[A block of data]
>>>

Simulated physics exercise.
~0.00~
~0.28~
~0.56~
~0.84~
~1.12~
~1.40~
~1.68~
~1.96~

<<<
>>>

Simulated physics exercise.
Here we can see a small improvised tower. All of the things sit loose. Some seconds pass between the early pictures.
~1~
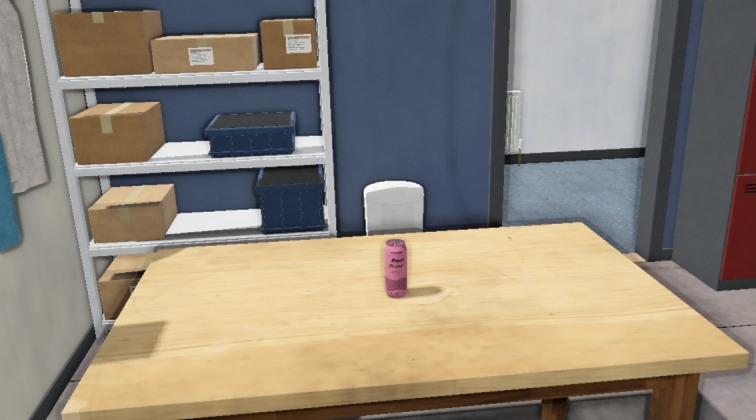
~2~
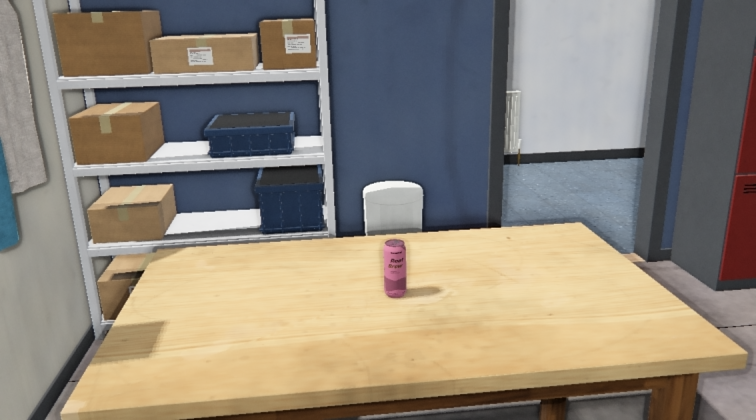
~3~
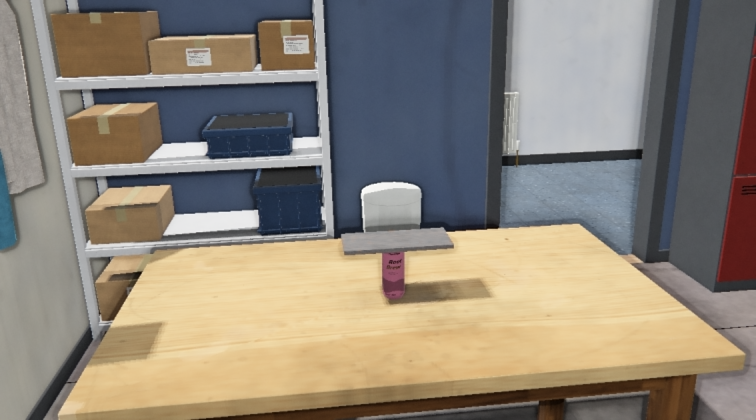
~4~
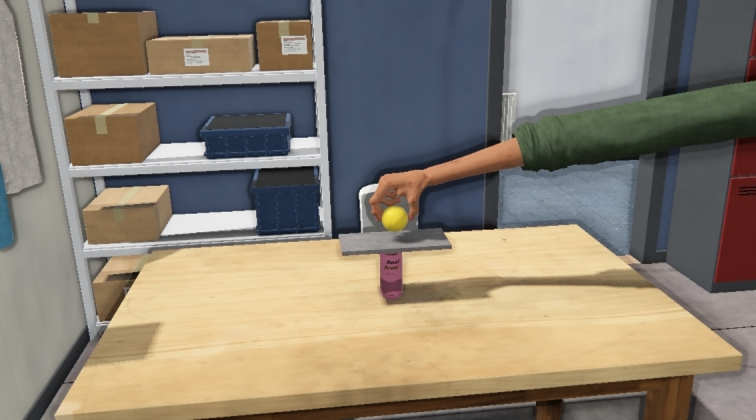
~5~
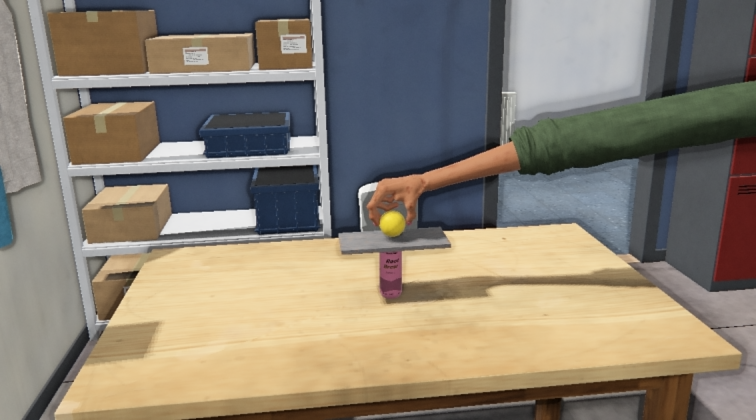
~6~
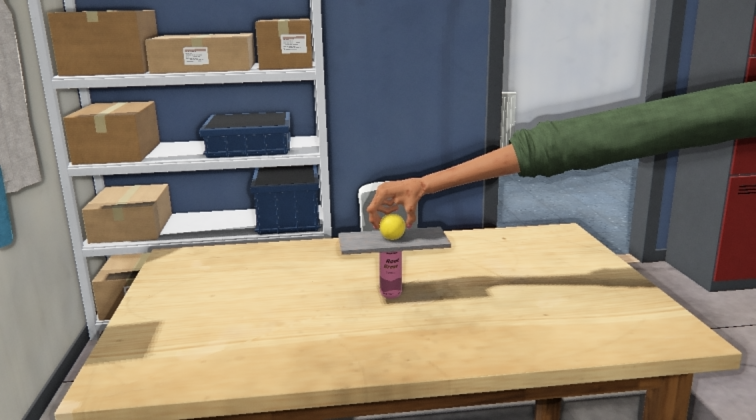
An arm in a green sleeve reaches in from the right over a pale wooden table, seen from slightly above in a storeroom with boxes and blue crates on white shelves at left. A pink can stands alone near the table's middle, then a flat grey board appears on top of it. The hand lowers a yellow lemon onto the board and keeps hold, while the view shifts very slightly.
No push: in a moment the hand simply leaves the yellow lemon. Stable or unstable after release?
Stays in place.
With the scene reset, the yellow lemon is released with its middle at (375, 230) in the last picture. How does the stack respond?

<<<

Given request: Extract exactly and only these lines: the line containing "No push: in", the line containing "With the scene", and every line between them.

Task response:
No push: in a moment the hand simply leaves the yellow lemon. Stable or unstable after release?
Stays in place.
With the scene reset, the yellow lemon is released with its middle at (375, 230) in the last picture. How does the stack respond?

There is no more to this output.